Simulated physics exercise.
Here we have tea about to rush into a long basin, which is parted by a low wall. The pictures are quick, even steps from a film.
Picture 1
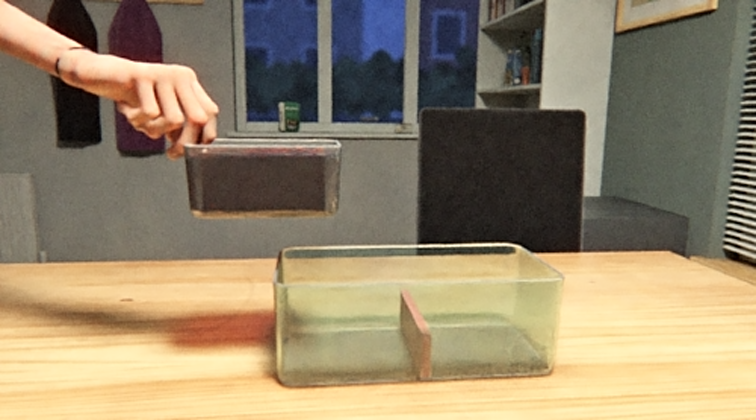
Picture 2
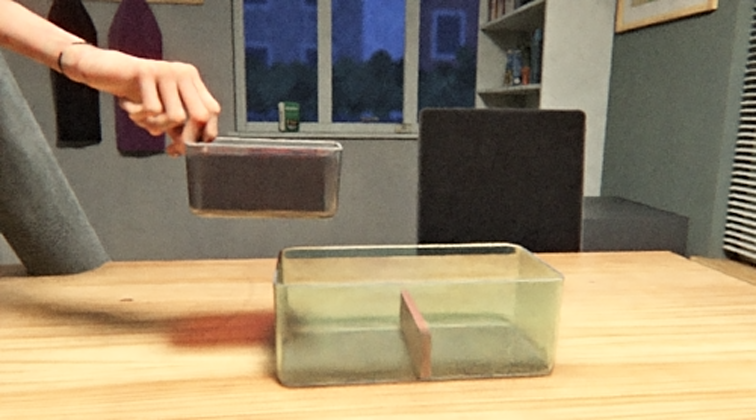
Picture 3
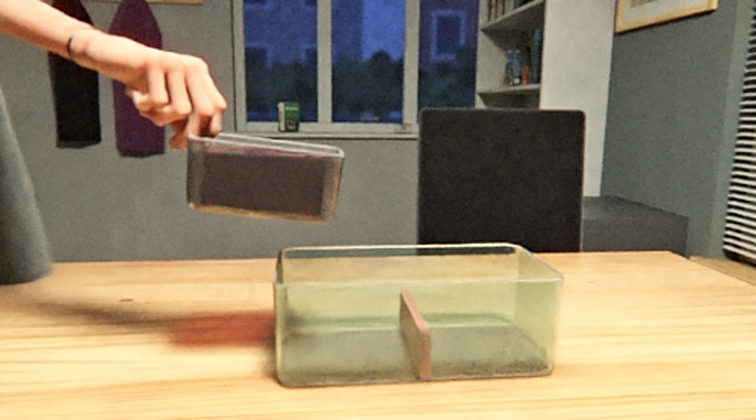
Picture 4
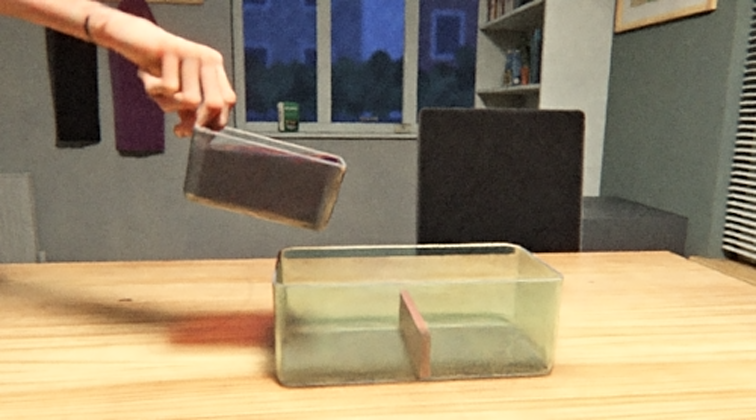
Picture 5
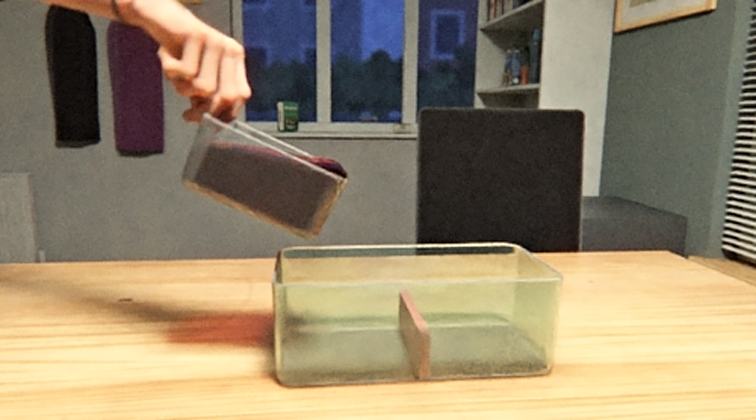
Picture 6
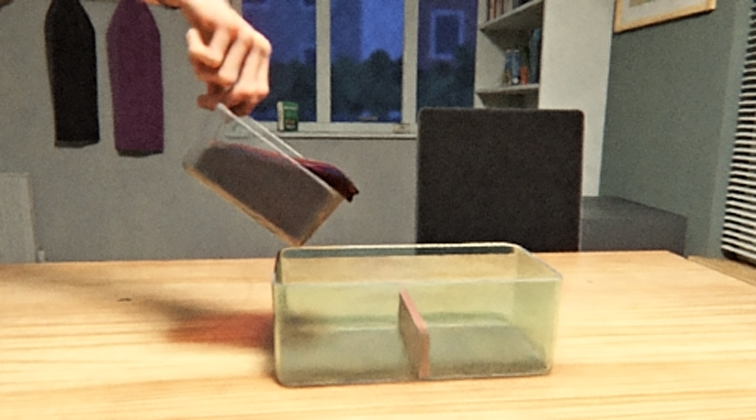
A hand reaching in from the left holds a small clear container of dark liquid and tilts it steadily down to the right, the liquid bulging past its lower edge. Below, a long, pale green transparent basin with a low reddish divider sits on a light wooden table. The still, level view faces a grey room with a black chair, bluish window and bookshelf, while a grey shape briefly passes at left.
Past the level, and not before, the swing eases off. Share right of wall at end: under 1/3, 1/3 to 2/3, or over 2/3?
Honestly, the portion right of the wall stays beneath a third.
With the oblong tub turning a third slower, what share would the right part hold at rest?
Roughly 10 in a hundred.
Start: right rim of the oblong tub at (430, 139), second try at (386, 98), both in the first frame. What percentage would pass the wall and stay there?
65 %, 50 %.
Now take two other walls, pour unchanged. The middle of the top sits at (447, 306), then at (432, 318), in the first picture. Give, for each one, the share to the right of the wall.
About 10 per cent on the first try, and 25 per cent on the second.
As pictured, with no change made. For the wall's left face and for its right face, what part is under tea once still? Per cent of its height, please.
Roughly 60 left of the wall, roughly 20 right of it.
A moment on, the oblong tub is tipped right over and 12 per cent is still to pour, 69 is left of the wall and 0 right of it.
Next, the oblong tub is tipped right over and 2 per cent is still to pour, 76 is left of the wall and 4 right of it.
Then the oblong tub is tipped right over and 0 per cent is still to pour, 78 is left of the wall and 17 right of it.
Later the oblong tub is tipped right over and 0 per cent is still to pour, 78 is left of the wall and 17 right of it.
At rest 77 per cent lies left of the wall, 18 right of it and 4 outside.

What you will do: Do not include the images; transcribe the rest of the listing exactly.

Task solution:
Simulated physics exercise.
Here we have tea about to rush into a long basin, which is parted by a low wall. The pictures are quick, even steps from a film.
Picture 1
Picture 2
Picture 3
Picture 4
Picture 5
Picture 6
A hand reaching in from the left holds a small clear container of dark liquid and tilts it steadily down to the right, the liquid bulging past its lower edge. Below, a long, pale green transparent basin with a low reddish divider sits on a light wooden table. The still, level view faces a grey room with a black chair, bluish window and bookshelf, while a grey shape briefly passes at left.
Past the level, and not before, the swing eases off. Share right of wall at end: under 1/3, 1/3 to 2/3, or over 2/3?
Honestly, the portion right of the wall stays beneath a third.
With the oblong tub turning a third slower, what share would the right part hold at rest?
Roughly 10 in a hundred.
Start: right rim of the oblong tub at (430, 139), second try at (386, 98), both in the first frame. What percentage would pass the wall and stay there?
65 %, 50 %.
Now take two other walls, pour unchanged. The middle of the top sits at (447, 306), then at (432, 318), in the first picture. Give, for each one, the share to the right of the wall.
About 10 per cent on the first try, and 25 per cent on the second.
As pictured, with no change made. For the wall's left face and for its right face, what part is under tea once still? Per cent of its height, please.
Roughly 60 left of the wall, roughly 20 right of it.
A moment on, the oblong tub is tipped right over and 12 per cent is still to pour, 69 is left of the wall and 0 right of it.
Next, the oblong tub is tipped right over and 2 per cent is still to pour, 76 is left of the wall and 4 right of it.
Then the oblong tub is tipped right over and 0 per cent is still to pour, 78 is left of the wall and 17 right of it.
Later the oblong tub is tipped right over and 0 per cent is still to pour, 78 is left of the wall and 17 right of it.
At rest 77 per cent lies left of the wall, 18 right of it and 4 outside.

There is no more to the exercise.